Given instruction> Below is a listing to write out in full, exactly as given, without its pictures.
[START Source data]
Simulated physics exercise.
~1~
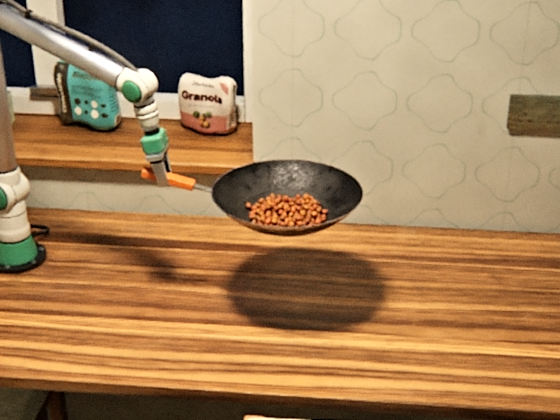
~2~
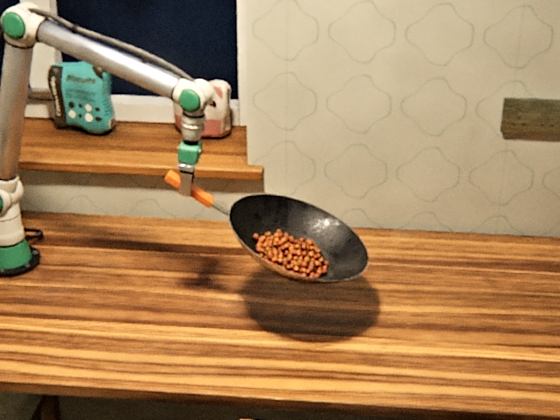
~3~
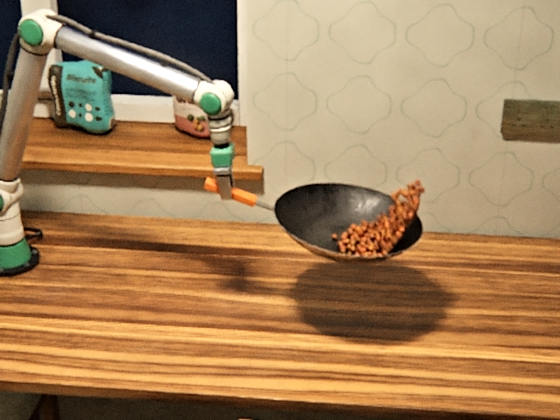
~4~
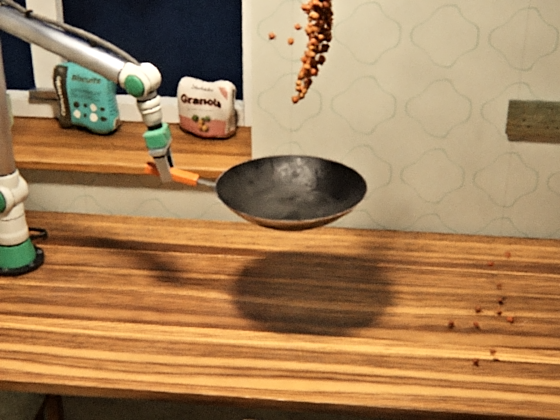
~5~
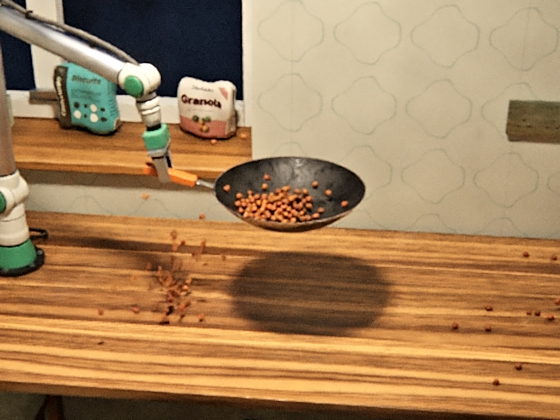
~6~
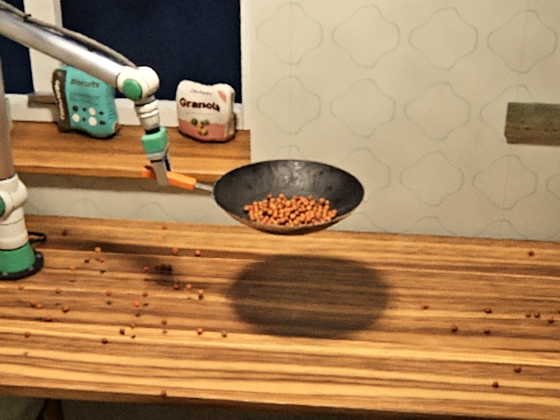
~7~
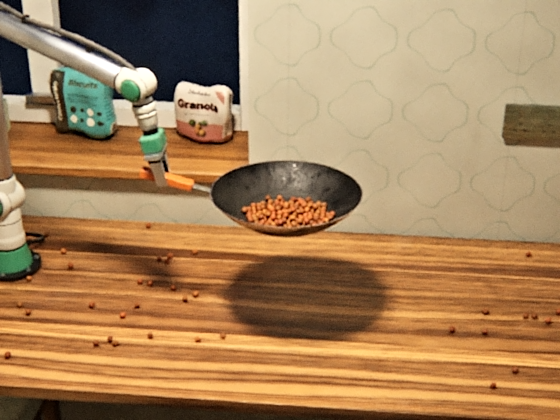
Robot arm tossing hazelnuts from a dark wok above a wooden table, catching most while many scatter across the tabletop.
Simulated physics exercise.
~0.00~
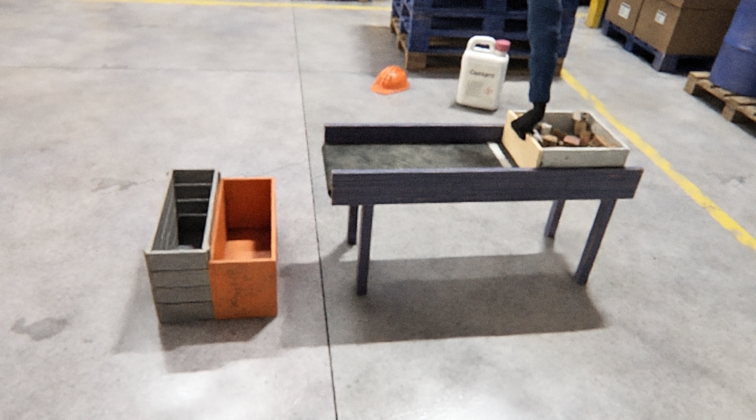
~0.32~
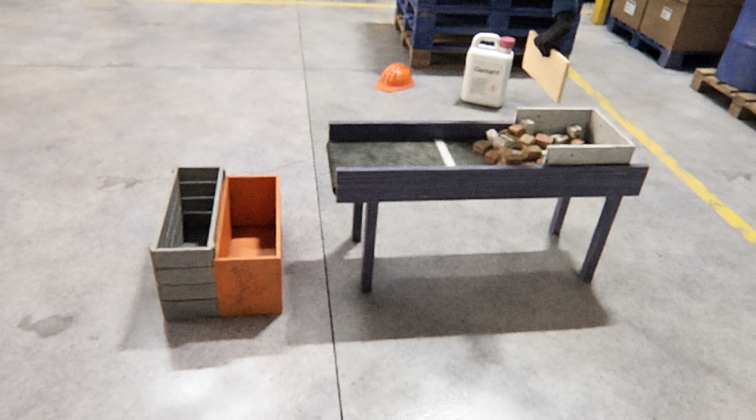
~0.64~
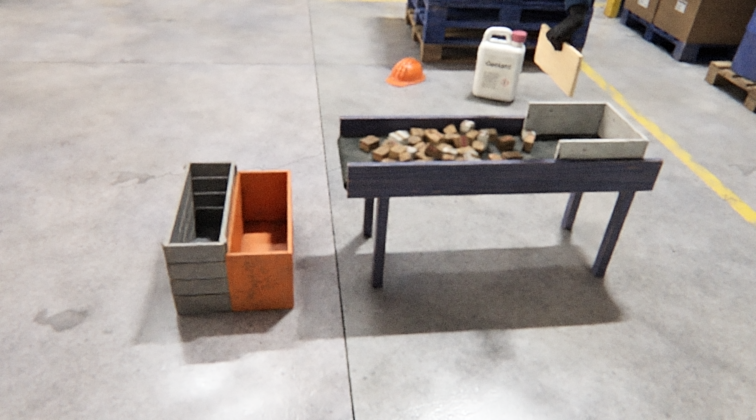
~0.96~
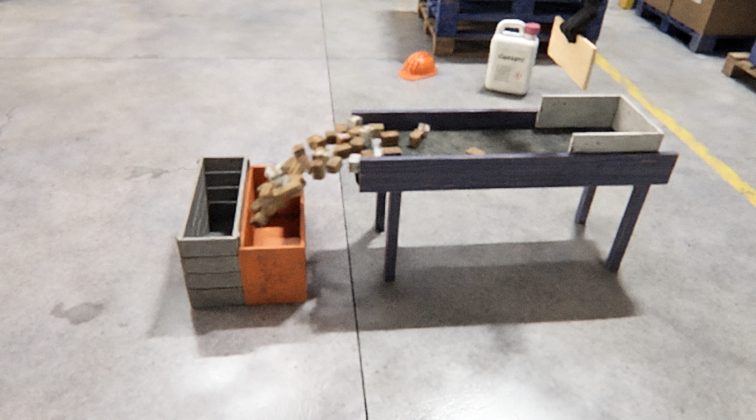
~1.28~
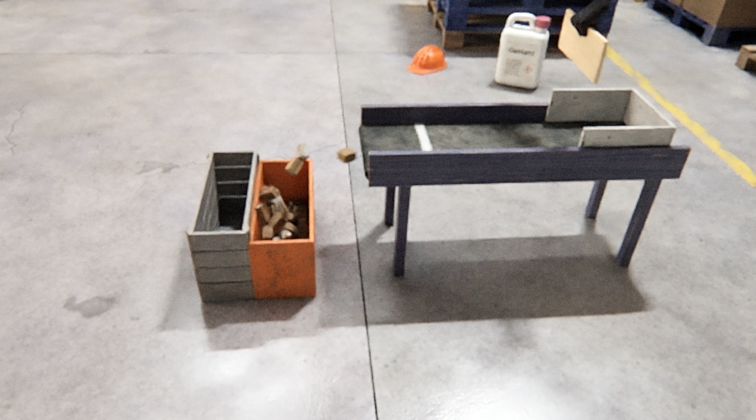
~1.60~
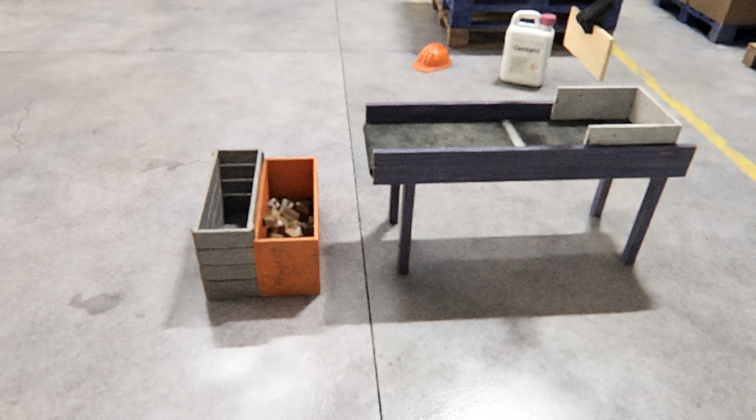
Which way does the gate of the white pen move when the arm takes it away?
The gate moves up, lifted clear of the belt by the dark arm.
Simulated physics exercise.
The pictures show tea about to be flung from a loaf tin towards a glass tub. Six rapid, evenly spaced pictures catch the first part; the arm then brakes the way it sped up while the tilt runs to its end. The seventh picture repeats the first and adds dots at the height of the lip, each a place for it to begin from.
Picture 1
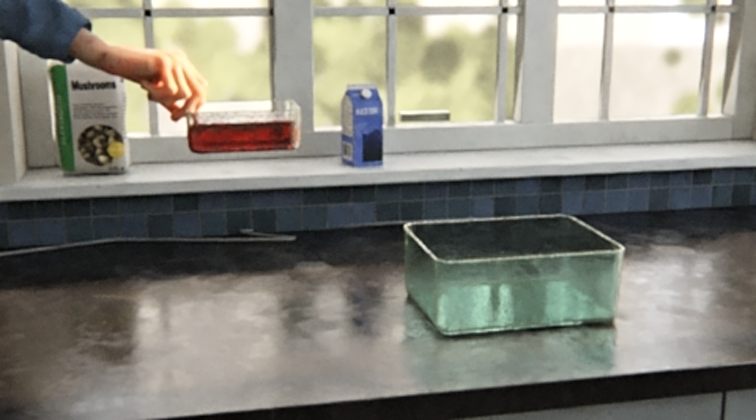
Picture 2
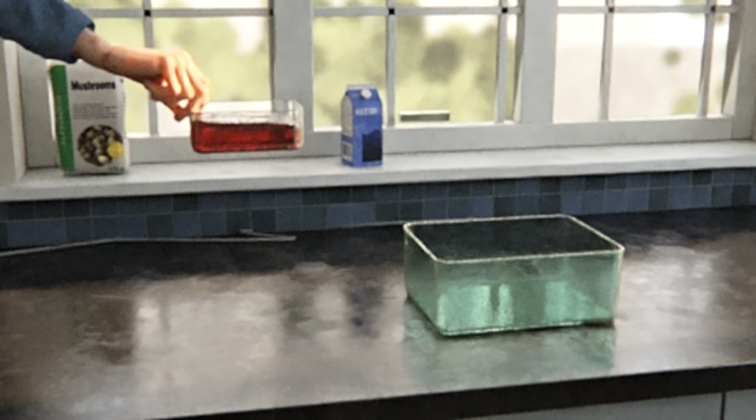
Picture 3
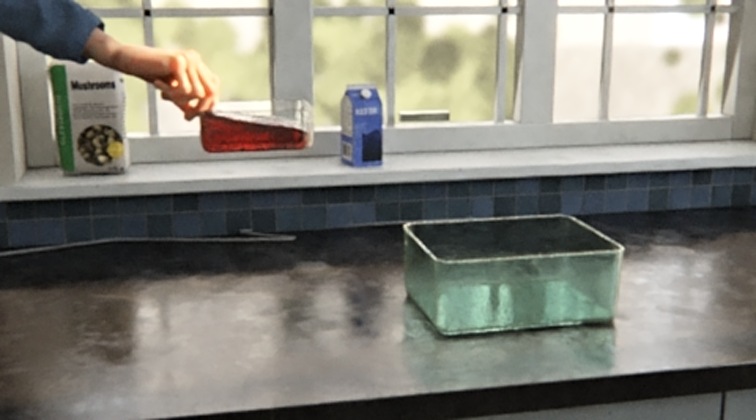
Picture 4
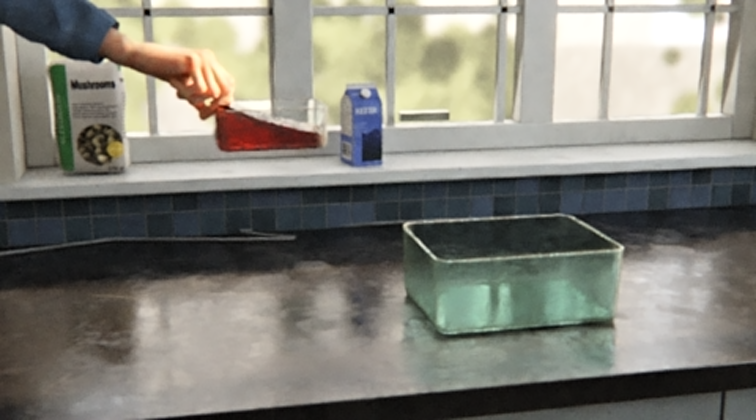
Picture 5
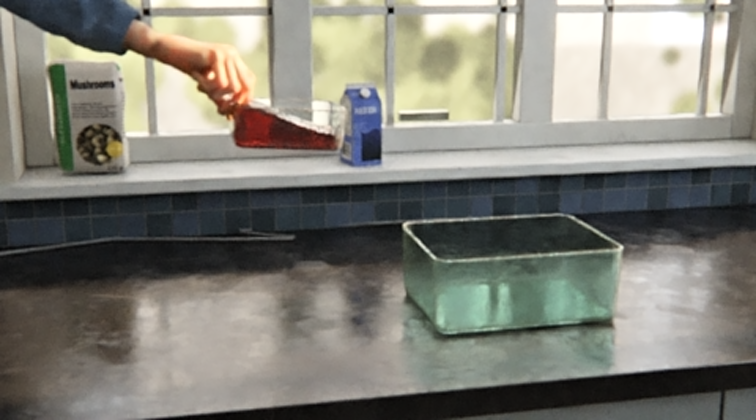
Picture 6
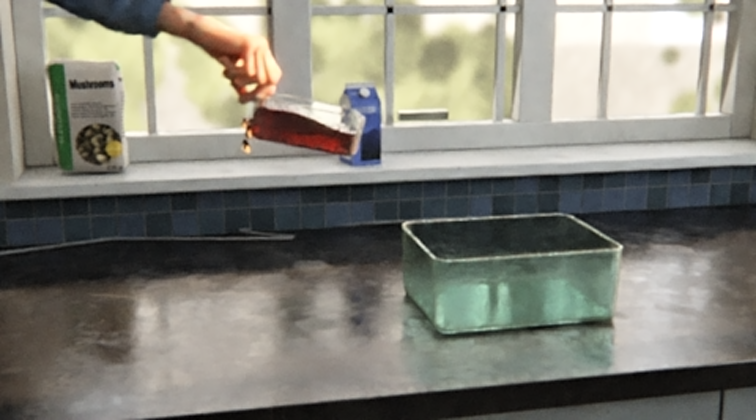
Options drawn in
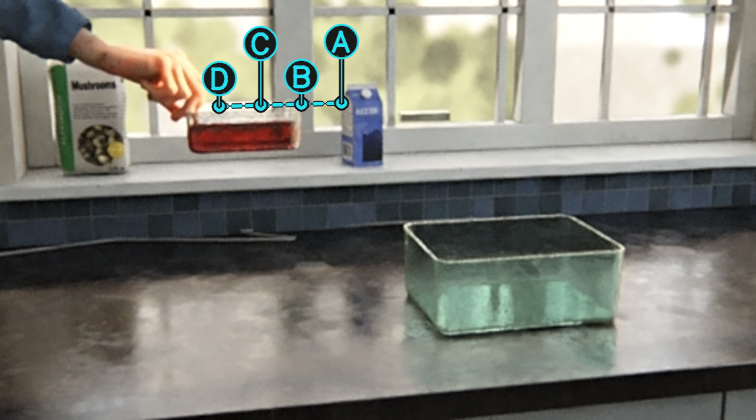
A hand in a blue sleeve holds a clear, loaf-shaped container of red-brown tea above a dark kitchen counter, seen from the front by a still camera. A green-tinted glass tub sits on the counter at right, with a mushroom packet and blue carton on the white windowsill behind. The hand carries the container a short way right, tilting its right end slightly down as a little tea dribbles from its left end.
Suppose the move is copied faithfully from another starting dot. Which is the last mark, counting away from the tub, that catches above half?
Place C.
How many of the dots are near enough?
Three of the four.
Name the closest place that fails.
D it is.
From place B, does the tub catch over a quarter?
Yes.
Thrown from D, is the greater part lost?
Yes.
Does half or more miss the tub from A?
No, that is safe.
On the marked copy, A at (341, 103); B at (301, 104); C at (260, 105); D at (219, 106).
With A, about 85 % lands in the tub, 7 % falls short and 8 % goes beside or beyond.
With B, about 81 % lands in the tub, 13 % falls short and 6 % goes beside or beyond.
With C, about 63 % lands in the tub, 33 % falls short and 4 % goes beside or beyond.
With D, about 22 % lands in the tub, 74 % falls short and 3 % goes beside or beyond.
[END Source data]
Result>
Simulated physics exercise.
~1~
~2~
~3~
~4~
~5~
~6~
~7~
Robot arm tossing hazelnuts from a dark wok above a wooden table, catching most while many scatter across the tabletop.
Simulated physics exercise.
~0.00~
~0.32~
~0.64~
~0.96~
~1.28~
~1.60~
Which way does the gate of the white pen move when the arm takes it away?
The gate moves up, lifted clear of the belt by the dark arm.
Simulated physics exercise.
The pictures show tea about to be flung from a loaf tin towards a glass tub. Six rapid, evenly spaced pictures catch the first part; the arm then brakes the way it sped up while the tilt runs to its end. The seventh picture repeats the first and adds dots at the height of the lip, each a place for it to begin from.
Picture 1
Picture 2
Picture 3
Picture 4
Picture 5
Picture 6
Options drawn in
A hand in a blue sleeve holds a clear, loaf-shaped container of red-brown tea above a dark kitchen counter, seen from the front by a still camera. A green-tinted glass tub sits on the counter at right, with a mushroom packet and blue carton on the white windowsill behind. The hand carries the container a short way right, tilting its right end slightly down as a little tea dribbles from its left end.
Suppose the move is copied faithfully from another starting dot. Which is the last mark, counting away from the tub, that catches above half?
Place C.
How many of the dots are near enough?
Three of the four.
Name the closest place that fails.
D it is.
From place B, does the tub catch over a quarter?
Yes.
Thrown from D, is the greater part lost?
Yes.
Does half or more miss the tub from A?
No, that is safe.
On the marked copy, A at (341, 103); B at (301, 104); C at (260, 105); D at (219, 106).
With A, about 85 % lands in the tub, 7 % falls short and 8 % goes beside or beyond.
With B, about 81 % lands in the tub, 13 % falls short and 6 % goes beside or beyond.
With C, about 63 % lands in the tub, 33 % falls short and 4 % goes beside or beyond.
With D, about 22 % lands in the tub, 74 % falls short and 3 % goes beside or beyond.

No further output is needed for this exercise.